AIM OF THE EXERCISE: Reproduce the listing below word for word, with no pictures.

§ §

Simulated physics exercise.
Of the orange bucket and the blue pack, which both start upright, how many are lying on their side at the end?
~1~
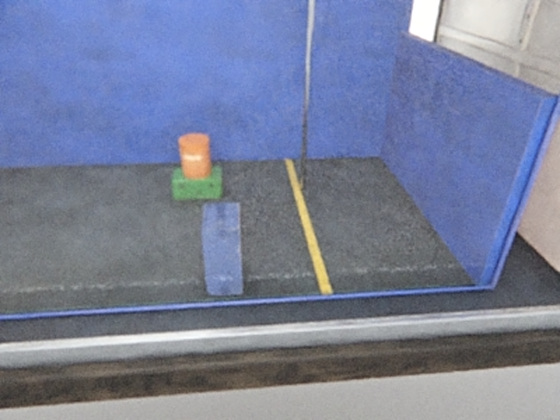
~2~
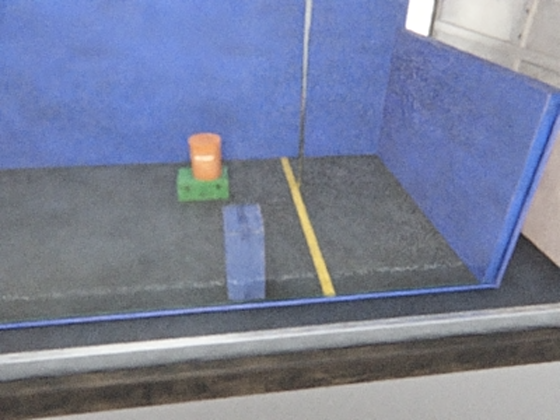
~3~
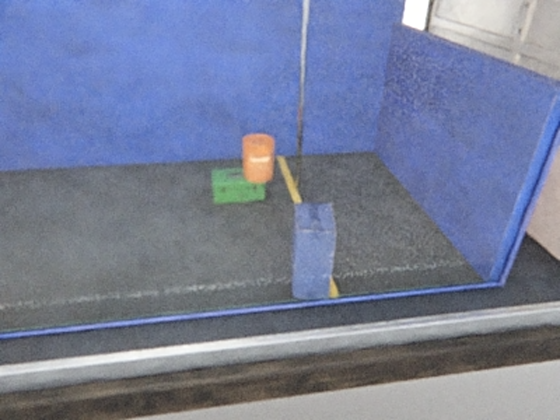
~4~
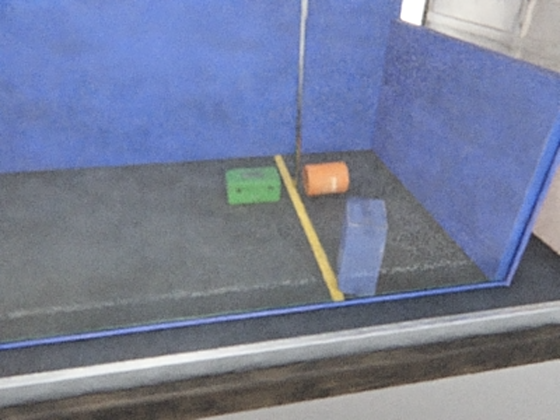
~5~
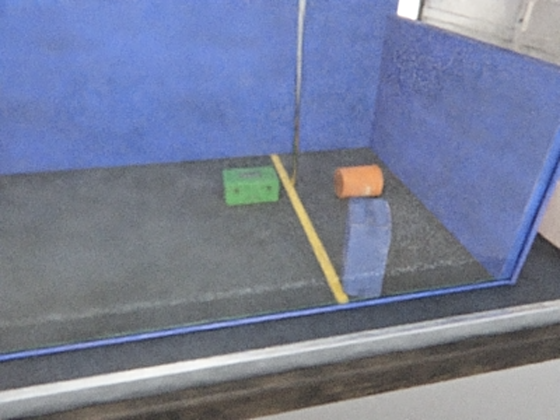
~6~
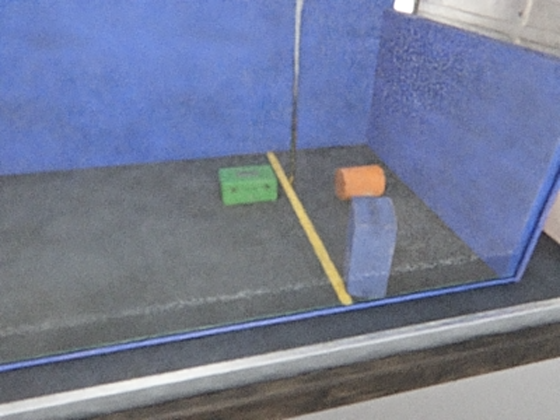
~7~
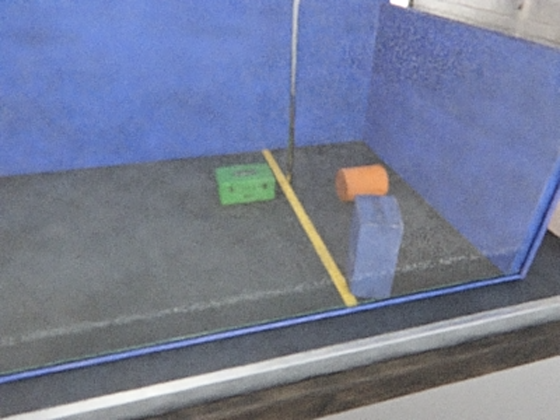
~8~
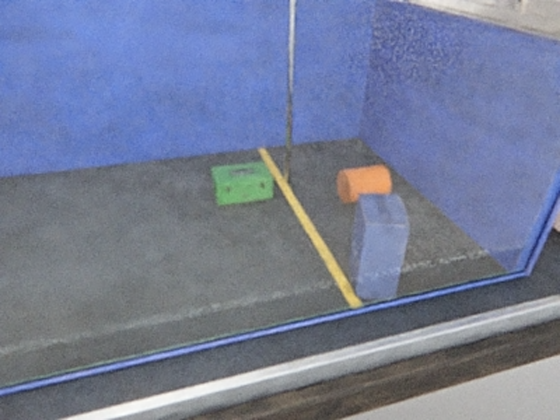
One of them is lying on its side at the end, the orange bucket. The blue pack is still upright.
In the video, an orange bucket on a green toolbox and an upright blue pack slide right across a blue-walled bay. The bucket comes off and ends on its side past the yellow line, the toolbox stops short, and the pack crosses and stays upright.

§ §

ANSWER TO THIS EXERCISE:
Simulated physics exercise.
Of the orange bucket and the blue pack, which both start upright, how many are lying on their side at the end?
~1~
~2~
~3~
~4~
~5~
~6~
~7~
~8~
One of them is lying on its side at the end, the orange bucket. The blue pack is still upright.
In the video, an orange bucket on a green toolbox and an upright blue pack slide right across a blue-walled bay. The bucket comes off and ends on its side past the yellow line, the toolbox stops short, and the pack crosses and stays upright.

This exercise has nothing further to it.